▶ [MATERIAL]:
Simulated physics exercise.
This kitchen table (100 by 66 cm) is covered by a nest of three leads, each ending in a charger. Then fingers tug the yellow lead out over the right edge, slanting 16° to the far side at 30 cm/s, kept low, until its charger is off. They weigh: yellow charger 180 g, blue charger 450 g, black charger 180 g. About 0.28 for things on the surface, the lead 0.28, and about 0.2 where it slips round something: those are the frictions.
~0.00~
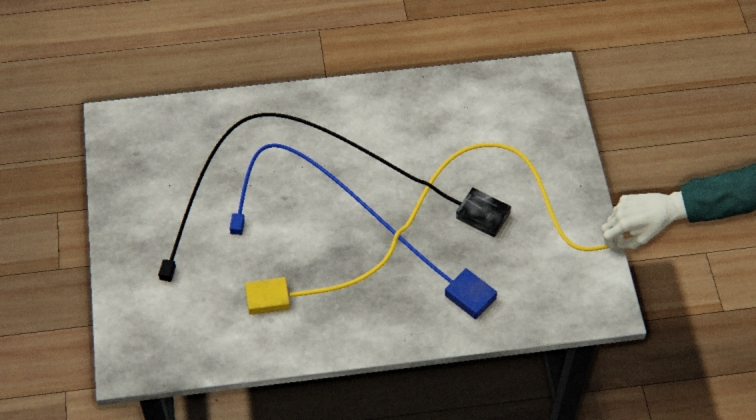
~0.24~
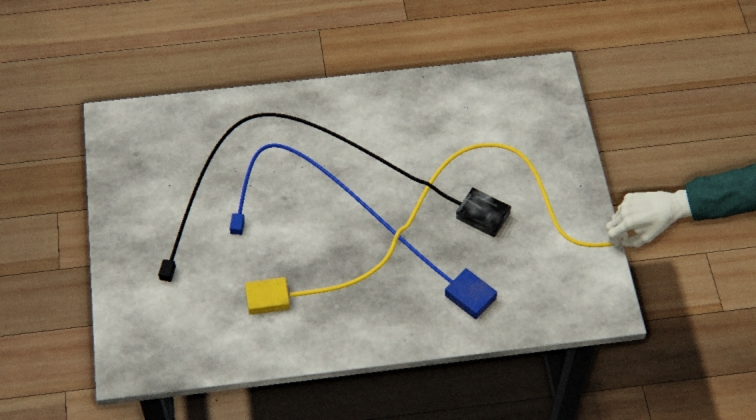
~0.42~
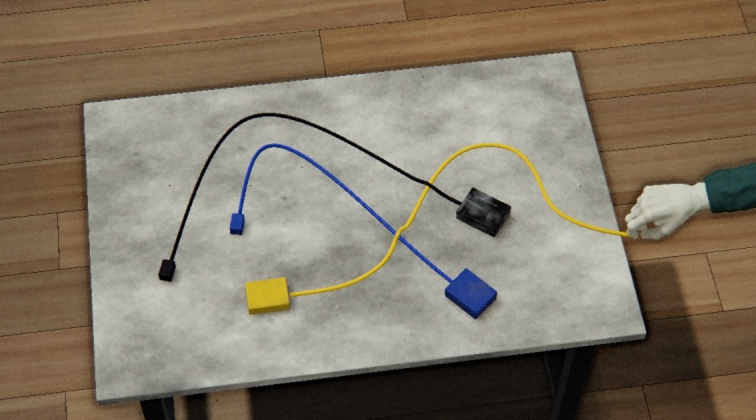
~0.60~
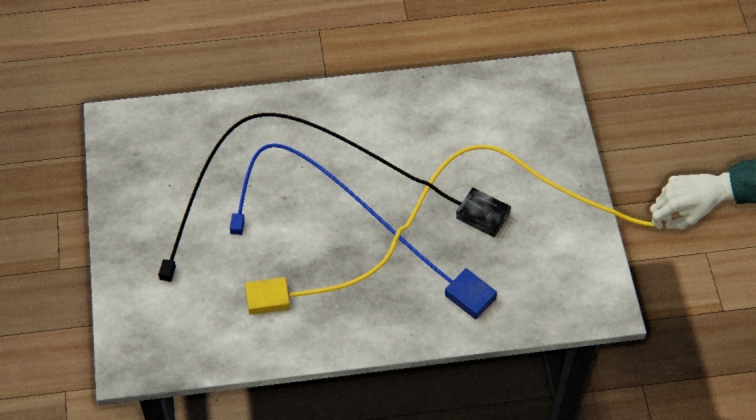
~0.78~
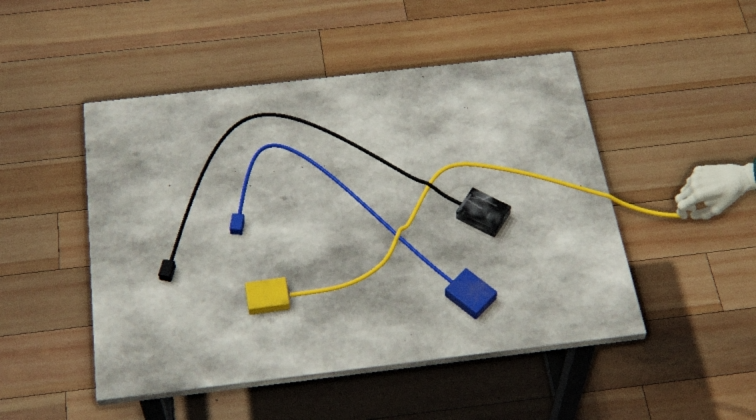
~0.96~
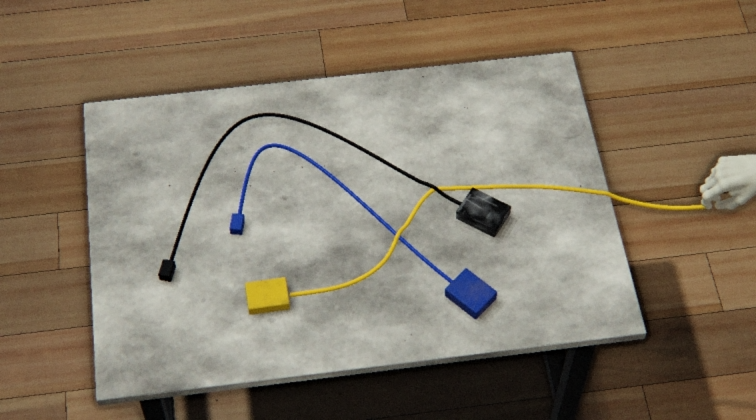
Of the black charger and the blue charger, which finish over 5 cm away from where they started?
Black charger: Ends up farther; blue charger: Stays close.
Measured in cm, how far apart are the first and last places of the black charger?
Lab note - black charger: Over the edge.
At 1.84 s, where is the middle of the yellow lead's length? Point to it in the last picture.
Roughly at (597, 187).
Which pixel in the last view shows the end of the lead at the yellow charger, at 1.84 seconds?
Near (372, 247).
By 1.8 s, the yellow lead's tail end at (372, 247); black charger 2 cm off its start, yellow charger 18 cm off its start.
By 2.7 s, the yellow lead's tail end at (491, 200); black charger 5 cm off its start, yellow charger 43 cm off its start.
By 3.6 s, the yellow lead's tail end at (616, 183); black charger 17 cm off its start at (571, 202), yellow charger 69 cm off its start at (599, 173), black plug 17 cm off its start at (240, 216).
By 4.5 s, the yellow lead has left the top; black charger over the edge, yellow charger over the edge, black plug over the edge.
By 5.0 s, the yellow lead has left the top; black charger over the edge, blue charger 0 cm off its start at (471, 290), black plug over the edge, yellow charger over the edge.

▶ [EXERCISE INSTRUCTIONS]: Find the line containing "Which pixel in", then output it and every line after it to the end of the data, exactly.

▶ [THE RESULT]:
Which pixel in the last view shows the end of the lead at the yellow charger, at 1.84 seconds?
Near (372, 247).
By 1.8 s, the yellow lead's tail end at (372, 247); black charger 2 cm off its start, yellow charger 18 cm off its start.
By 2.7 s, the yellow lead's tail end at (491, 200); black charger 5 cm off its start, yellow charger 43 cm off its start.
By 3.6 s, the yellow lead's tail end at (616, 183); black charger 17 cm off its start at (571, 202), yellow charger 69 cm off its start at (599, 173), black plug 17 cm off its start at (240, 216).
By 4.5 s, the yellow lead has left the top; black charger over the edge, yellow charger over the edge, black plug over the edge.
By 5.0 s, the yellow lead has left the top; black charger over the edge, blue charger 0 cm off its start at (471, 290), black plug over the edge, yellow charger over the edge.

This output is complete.